**Provided data**
○ ○ ○

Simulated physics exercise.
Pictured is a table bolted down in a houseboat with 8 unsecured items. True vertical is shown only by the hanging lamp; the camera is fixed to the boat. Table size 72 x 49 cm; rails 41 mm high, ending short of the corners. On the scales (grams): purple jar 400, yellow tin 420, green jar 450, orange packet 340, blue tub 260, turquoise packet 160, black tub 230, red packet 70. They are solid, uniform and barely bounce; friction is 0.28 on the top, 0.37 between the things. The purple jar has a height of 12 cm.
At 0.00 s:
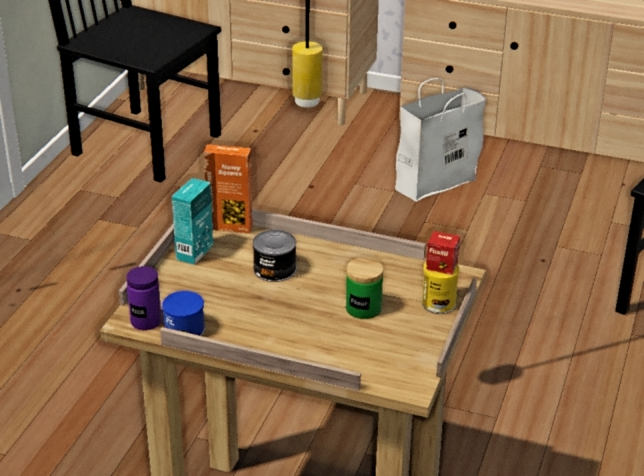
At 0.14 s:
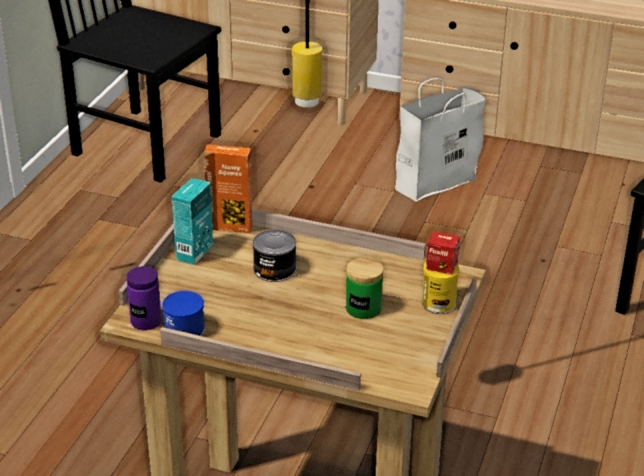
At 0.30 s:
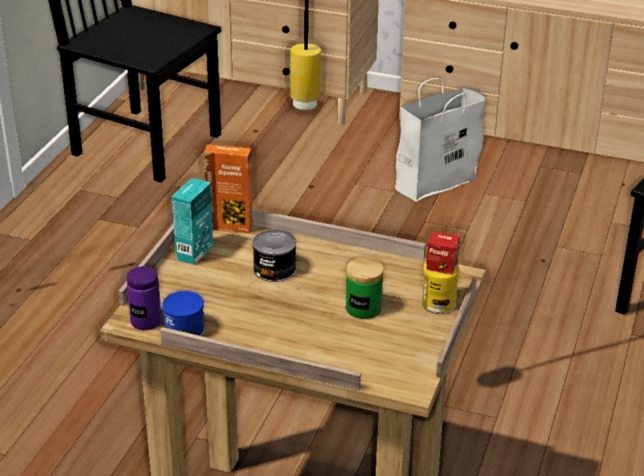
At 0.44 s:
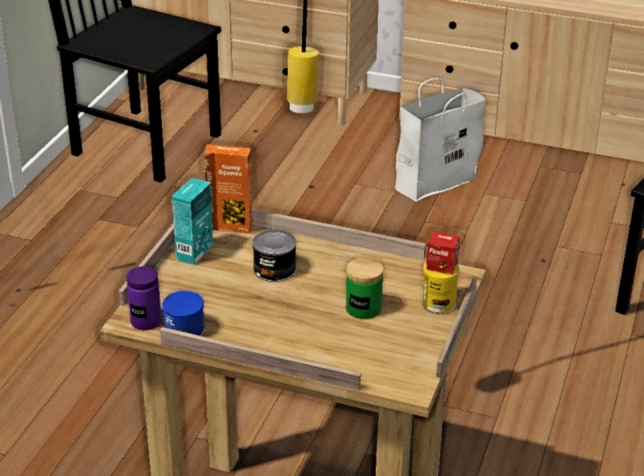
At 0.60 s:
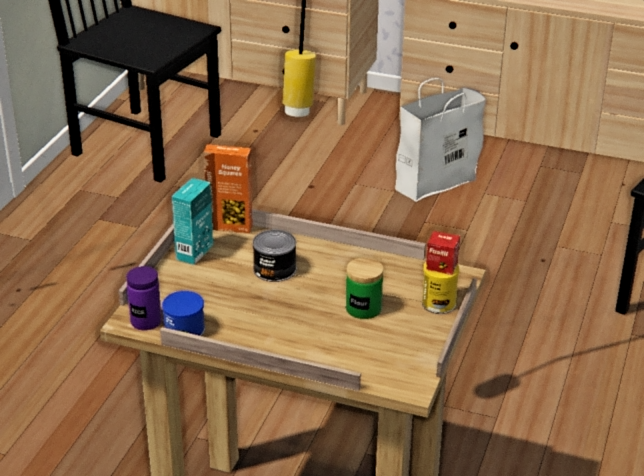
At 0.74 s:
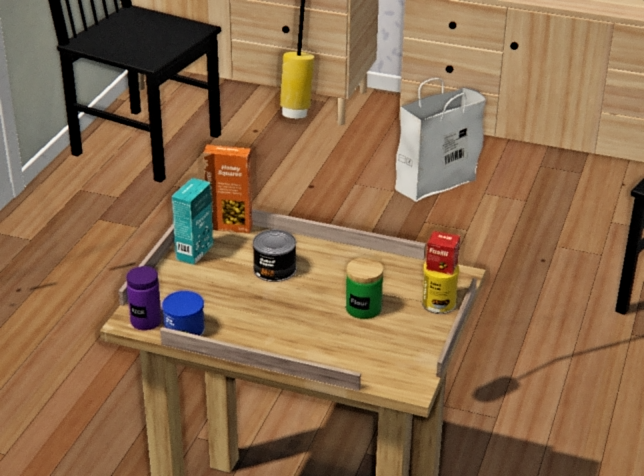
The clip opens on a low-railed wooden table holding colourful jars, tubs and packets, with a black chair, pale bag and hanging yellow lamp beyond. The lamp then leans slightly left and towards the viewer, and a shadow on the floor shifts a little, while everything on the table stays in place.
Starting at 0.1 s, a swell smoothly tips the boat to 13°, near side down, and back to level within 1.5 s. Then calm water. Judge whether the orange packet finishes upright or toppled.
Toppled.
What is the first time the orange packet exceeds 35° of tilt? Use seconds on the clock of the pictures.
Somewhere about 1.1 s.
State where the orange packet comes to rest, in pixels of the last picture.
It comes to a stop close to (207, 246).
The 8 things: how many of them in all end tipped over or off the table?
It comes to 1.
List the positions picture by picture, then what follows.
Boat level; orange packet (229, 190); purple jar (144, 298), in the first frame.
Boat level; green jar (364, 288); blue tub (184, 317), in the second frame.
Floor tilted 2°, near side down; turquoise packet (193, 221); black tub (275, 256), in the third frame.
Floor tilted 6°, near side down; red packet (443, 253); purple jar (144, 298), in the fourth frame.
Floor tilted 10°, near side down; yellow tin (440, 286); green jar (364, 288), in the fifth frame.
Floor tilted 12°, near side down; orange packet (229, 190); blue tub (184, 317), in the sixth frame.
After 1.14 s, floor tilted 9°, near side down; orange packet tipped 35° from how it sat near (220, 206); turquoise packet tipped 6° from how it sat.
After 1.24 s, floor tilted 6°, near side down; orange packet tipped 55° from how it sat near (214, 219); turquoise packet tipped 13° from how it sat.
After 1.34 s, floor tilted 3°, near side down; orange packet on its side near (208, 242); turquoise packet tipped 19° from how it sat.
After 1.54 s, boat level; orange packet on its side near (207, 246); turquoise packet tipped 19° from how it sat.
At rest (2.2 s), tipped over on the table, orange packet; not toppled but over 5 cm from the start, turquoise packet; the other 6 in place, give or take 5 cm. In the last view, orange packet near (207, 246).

○ ○ ○

Every line above should be returned exactly; the pictures stay out.

Simulated physics exercise.
Pictured is a table bolted down in a houseboat with 8 unsecured items. True vertical is shown only by the hanging lamp; the camera is fixed to the boat. Table size 72 x 49 cm; rails 41 mm high, ending short of the corners. On the scales (grams): purple jar 400, yellow tin 420, green jar 450, orange packet 340, blue tub 260, turquoise packet 160, black tub 230, red packet 70. They are solid, uniform and barely bounce; friction is 0.28 on the top, 0.37 between the things. The purple jar has a height of 12 cm.
At 0.00 s:
At 0.14 s:
At 0.30 s:
At 0.44 s:
At 0.60 s:
At 0.74 s:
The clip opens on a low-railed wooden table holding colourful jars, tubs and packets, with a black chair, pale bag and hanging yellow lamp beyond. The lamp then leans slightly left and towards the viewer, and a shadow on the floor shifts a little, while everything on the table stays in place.
Starting at 0.1 s, a swell smoothly tips the boat to 13°, near side down, and back to level within 1.5 s. Then calm water. Judge whether the orange packet finishes upright or toppled.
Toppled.
What is the first time the orange packet exceeds 35° of tilt? Use seconds on the clock of the pictures.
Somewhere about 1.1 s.
State where the orange packet comes to rest, in pixels of the last picture.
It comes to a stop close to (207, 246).
The 8 things: how many of them in all end tipped over or off the table?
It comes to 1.
List the positions picture by picture, then what follows.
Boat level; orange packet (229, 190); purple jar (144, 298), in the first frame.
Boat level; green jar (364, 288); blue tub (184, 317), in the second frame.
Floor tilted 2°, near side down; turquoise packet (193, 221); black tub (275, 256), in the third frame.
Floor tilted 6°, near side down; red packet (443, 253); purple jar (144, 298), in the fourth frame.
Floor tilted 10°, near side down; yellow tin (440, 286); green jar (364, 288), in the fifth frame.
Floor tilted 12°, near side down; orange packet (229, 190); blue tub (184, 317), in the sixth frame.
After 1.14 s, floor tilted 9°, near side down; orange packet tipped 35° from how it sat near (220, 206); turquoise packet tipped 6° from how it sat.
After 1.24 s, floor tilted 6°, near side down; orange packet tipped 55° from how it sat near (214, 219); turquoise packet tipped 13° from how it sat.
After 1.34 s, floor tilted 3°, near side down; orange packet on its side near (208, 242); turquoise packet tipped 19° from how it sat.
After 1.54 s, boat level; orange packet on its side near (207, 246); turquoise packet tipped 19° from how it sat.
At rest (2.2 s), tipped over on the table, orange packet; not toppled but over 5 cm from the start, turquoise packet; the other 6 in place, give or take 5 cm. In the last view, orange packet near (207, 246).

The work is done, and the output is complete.